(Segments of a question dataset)
□ □ □ □ □
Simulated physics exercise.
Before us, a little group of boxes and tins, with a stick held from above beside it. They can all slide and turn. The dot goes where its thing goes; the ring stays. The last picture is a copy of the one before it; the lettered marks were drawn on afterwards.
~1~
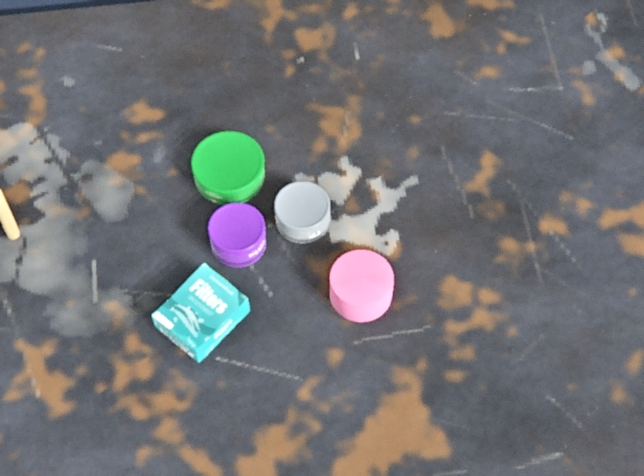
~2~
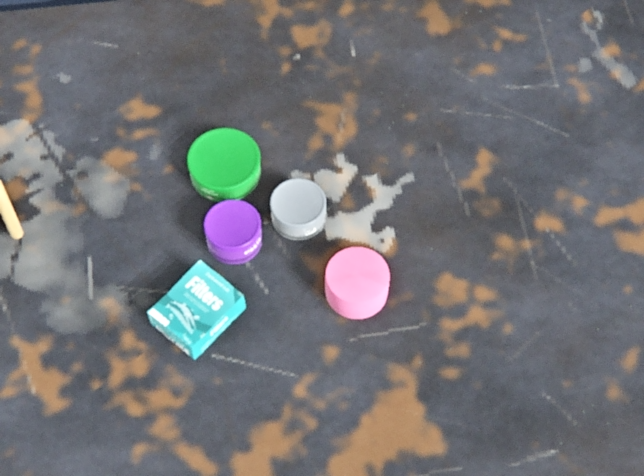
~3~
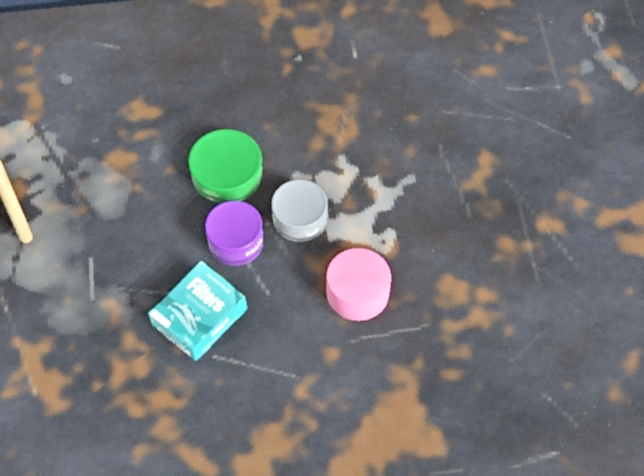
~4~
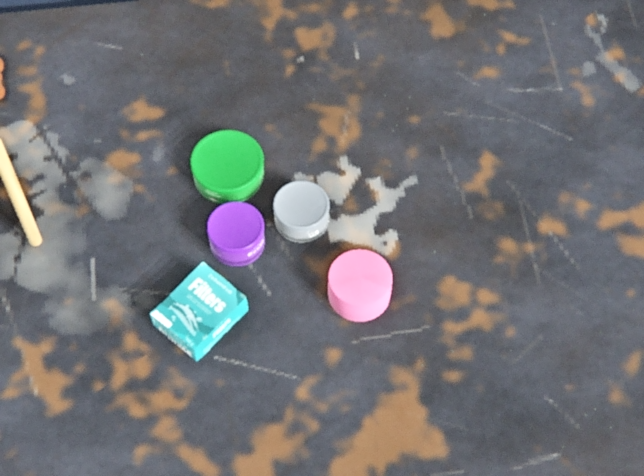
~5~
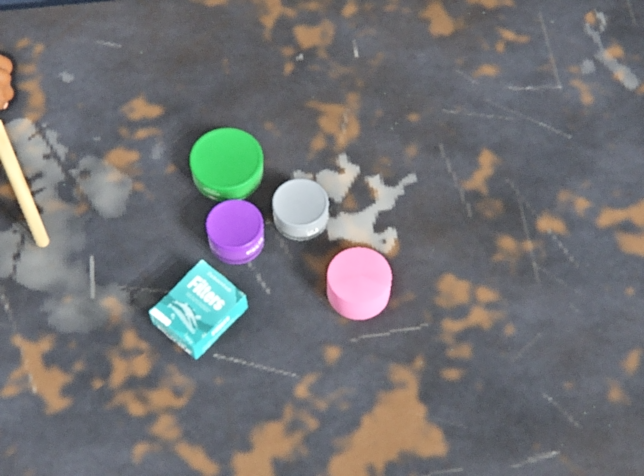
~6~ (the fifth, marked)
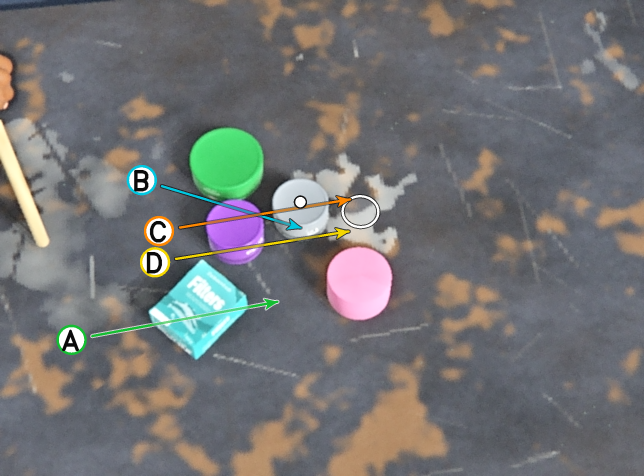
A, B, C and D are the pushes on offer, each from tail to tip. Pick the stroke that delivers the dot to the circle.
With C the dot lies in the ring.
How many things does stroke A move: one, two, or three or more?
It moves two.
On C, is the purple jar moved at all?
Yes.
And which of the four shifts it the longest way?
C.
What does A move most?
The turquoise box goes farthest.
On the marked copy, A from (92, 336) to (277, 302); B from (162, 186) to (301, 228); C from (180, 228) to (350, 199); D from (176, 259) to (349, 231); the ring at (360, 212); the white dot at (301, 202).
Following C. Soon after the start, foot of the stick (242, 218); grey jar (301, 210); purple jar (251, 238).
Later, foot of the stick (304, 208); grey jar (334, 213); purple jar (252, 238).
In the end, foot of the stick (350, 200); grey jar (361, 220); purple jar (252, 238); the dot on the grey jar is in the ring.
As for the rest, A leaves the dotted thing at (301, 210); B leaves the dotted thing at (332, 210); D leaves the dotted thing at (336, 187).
□ □ □ □ □
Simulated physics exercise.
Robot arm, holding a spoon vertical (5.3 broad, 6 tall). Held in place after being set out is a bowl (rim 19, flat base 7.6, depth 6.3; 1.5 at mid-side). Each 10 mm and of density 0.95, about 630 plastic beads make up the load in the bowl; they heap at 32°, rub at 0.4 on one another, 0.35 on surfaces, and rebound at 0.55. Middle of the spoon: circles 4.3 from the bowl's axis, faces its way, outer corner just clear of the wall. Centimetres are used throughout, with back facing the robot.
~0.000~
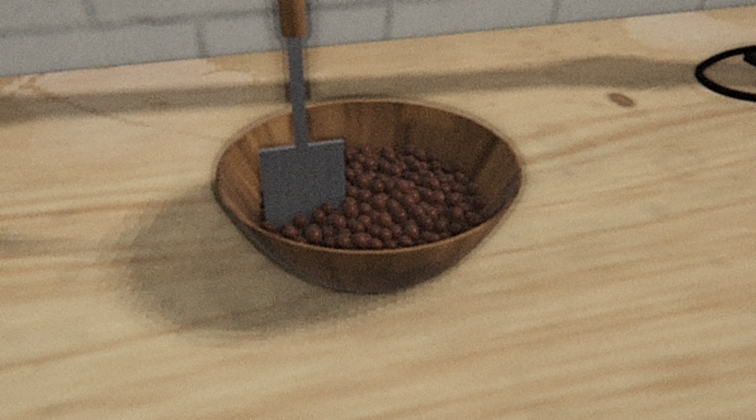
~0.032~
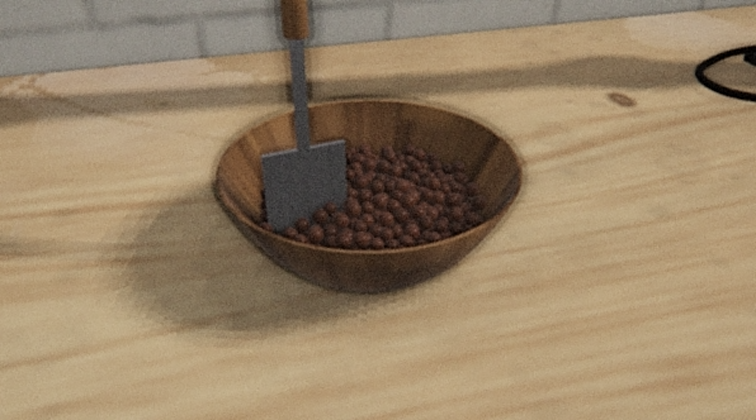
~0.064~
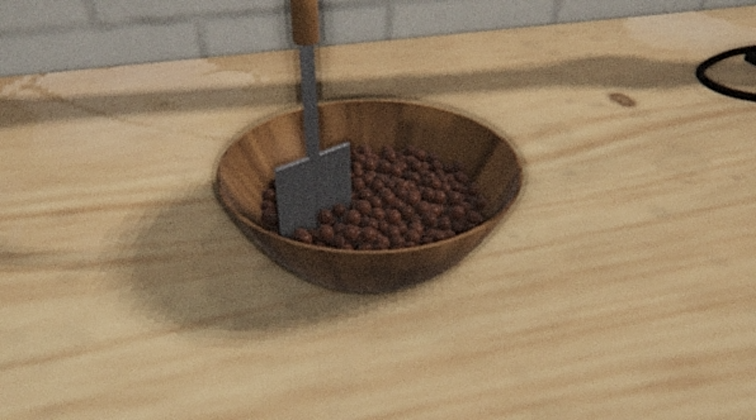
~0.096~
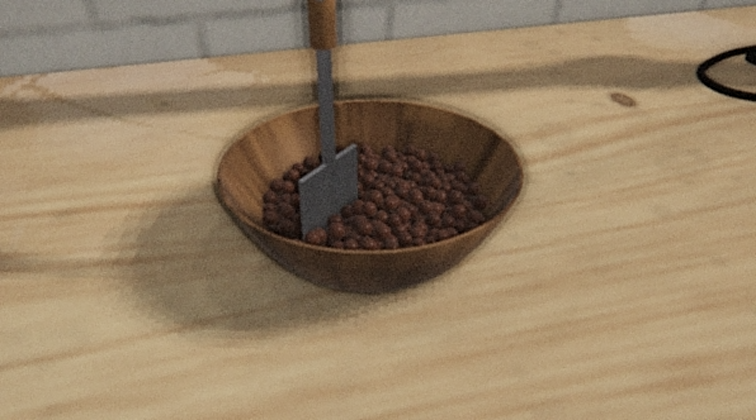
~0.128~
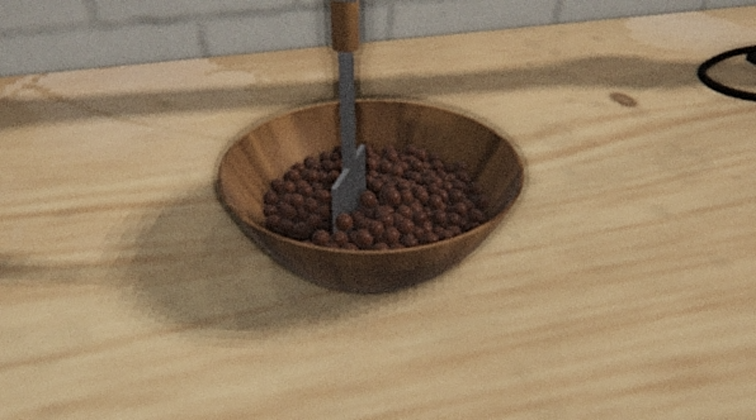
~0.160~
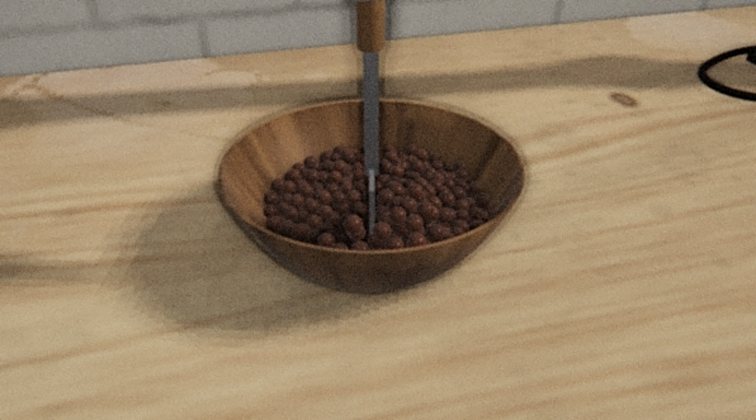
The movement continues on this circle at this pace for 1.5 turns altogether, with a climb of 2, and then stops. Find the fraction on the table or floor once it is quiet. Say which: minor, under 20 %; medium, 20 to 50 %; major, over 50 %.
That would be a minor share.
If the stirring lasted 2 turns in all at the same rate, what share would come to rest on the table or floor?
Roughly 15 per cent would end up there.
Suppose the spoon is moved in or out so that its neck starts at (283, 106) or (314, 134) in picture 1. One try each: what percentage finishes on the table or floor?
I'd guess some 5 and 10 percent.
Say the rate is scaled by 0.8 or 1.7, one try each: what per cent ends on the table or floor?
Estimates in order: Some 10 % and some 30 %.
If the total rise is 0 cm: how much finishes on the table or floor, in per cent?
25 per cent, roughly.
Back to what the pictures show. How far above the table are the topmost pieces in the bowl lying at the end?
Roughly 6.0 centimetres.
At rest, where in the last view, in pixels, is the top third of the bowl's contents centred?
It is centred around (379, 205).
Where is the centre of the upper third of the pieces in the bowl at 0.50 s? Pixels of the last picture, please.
□ □ □ □ □
◆ INSTRUCTIONS FOR THE TASK
Exactly as written, quote the lines from the one that has "Suppose the spoon" down to the one that has "Where is the", and include both.

◆ RESULT OF THIS EXERCISE
Suppose the spoon is moved in or out so that its neck starts at (283, 106) or (314, 134) in picture 1. One try each: what percentage finishes on the table or floor?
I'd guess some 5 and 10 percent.
Say the rate is scaled by 0.8 or 1.7, one try each: what per cent ends on the table or floor?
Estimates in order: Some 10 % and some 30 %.
If the total rise is 0 cm: how much finishes on the table or floor, in per cent?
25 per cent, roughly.
Back to what the pictures show. How far above the table are the topmost pieces in the bowl lying at the end?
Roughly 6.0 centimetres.
At rest, where in the last view, in pixels, is the top third of the bowl's contents centred?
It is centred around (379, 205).
Where is the centre of the upper third of the pieces in the bowl at 0.50 s? Pixels of the last picture, please.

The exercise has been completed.